## GIVEN PROBLEM:
Quote every line as written. Omit pictures.

## MATERIAL:
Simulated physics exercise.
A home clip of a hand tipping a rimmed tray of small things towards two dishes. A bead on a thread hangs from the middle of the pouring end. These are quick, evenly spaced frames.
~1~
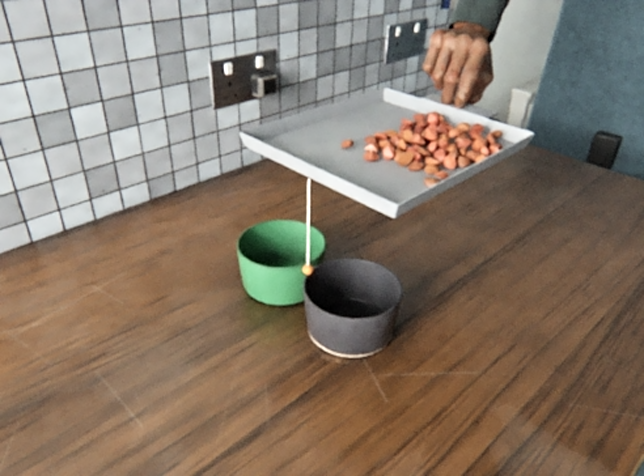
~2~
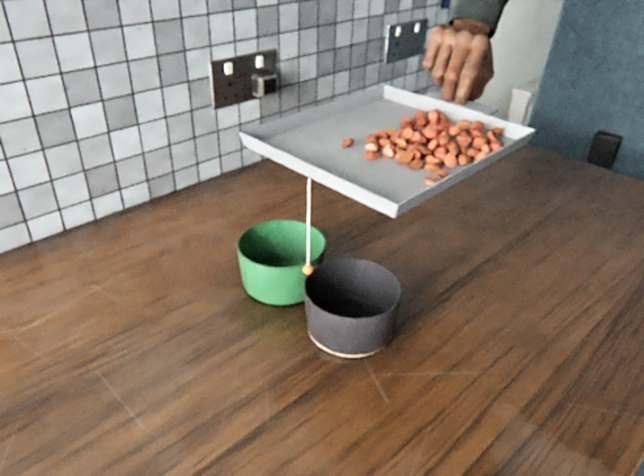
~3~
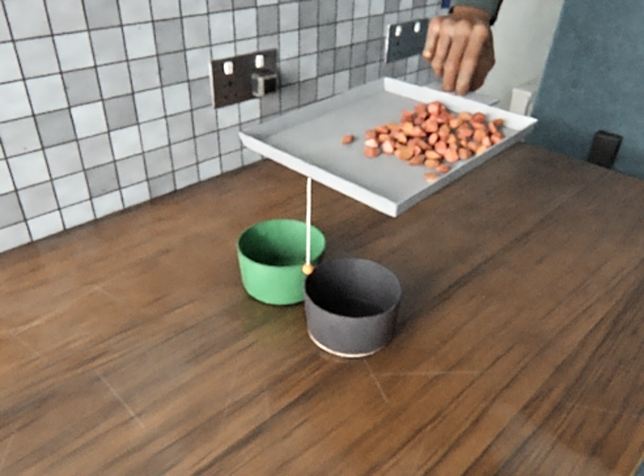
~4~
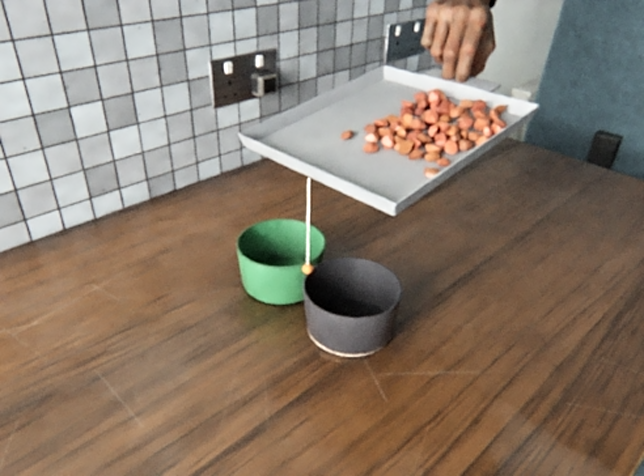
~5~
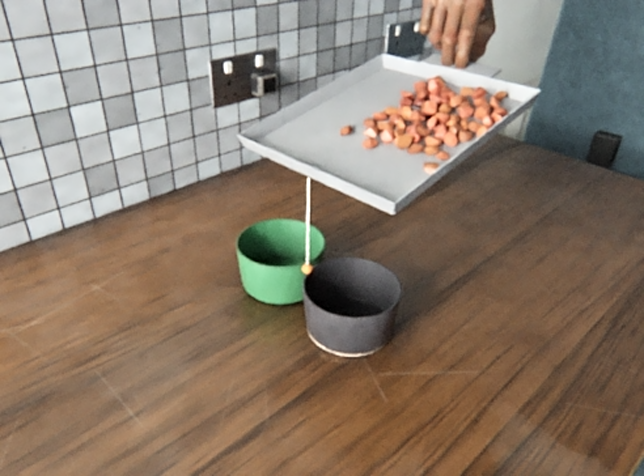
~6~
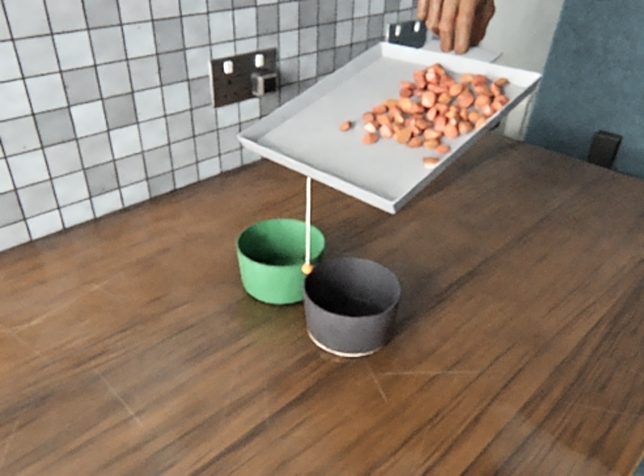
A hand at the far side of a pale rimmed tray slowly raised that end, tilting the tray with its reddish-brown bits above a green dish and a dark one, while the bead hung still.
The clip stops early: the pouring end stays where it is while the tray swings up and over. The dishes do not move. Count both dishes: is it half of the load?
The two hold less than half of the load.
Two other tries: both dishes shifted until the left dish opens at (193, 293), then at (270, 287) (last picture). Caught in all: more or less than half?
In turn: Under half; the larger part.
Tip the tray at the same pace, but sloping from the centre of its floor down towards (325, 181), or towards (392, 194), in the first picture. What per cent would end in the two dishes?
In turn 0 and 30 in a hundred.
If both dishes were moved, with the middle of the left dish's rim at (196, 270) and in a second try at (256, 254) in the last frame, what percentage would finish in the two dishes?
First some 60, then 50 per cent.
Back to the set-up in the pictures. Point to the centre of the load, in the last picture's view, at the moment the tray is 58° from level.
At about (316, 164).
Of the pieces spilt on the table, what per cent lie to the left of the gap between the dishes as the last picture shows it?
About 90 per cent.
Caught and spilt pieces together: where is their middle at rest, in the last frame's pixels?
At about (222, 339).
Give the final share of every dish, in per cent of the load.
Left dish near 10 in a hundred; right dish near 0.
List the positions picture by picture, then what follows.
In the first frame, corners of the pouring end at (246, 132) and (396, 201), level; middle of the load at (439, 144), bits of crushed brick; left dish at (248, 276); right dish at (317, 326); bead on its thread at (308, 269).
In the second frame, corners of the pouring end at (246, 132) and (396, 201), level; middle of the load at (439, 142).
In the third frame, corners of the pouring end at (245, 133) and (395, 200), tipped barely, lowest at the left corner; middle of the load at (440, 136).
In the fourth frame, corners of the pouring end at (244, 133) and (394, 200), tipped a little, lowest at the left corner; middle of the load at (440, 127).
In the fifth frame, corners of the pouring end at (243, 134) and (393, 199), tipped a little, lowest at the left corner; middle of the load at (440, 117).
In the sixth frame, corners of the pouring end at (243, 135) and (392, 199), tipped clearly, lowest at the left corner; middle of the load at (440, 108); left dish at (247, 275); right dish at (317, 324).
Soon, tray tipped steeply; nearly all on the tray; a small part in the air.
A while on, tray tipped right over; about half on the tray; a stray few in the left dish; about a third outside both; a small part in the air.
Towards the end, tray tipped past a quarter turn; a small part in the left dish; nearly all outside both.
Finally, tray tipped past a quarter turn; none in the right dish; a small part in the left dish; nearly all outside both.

## EXERCISE ANSWER:
Simulated physics exercise.
A home clip of a hand tipping a rimmed tray of small things towards two dishes. A bead on a thread hangs from the middle of the pouring end. These are quick, evenly spaced frames.
~1~
~2~
~3~
~4~
~5~
~6~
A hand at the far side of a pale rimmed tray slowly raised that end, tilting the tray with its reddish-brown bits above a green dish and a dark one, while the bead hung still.
The clip stops early: the pouring end stays where it is while the tray swings up and over. The dishes do not move. Count both dishes: is it half of the load?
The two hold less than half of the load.
Two other tries: both dishes shifted until the left dish opens at (193, 293), then at (270, 287) (last picture). Caught in all: more or less than half?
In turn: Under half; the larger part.
Tip the tray at the same pace, but sloping from the centre of its floor down towards (325, 181), or towards (392, 194), in the first picture. What per cent would end in the two dishes?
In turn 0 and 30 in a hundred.
If both dishes were moved, with the middle of the left dish's rim at (196, 270) and in a second try at (256, 254) in the last frame, what percentage would finish in the two dishes?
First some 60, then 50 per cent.
Back to the set-up in the pictures. Point to the centre of the load, in the last picture's view, at the moment the tray is 58° from level.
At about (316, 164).
Of the pieces spilt on the table, what per cent lie to the left of the gap between the dishes as the last picture shows it?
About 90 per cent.
Caught and spilt pieces together: where is their middle at rest, in the last frame's pixels?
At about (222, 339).
Give the final share of every dish, in per cent of the load.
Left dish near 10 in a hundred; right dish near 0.
List the positions picture by picture, then what follows.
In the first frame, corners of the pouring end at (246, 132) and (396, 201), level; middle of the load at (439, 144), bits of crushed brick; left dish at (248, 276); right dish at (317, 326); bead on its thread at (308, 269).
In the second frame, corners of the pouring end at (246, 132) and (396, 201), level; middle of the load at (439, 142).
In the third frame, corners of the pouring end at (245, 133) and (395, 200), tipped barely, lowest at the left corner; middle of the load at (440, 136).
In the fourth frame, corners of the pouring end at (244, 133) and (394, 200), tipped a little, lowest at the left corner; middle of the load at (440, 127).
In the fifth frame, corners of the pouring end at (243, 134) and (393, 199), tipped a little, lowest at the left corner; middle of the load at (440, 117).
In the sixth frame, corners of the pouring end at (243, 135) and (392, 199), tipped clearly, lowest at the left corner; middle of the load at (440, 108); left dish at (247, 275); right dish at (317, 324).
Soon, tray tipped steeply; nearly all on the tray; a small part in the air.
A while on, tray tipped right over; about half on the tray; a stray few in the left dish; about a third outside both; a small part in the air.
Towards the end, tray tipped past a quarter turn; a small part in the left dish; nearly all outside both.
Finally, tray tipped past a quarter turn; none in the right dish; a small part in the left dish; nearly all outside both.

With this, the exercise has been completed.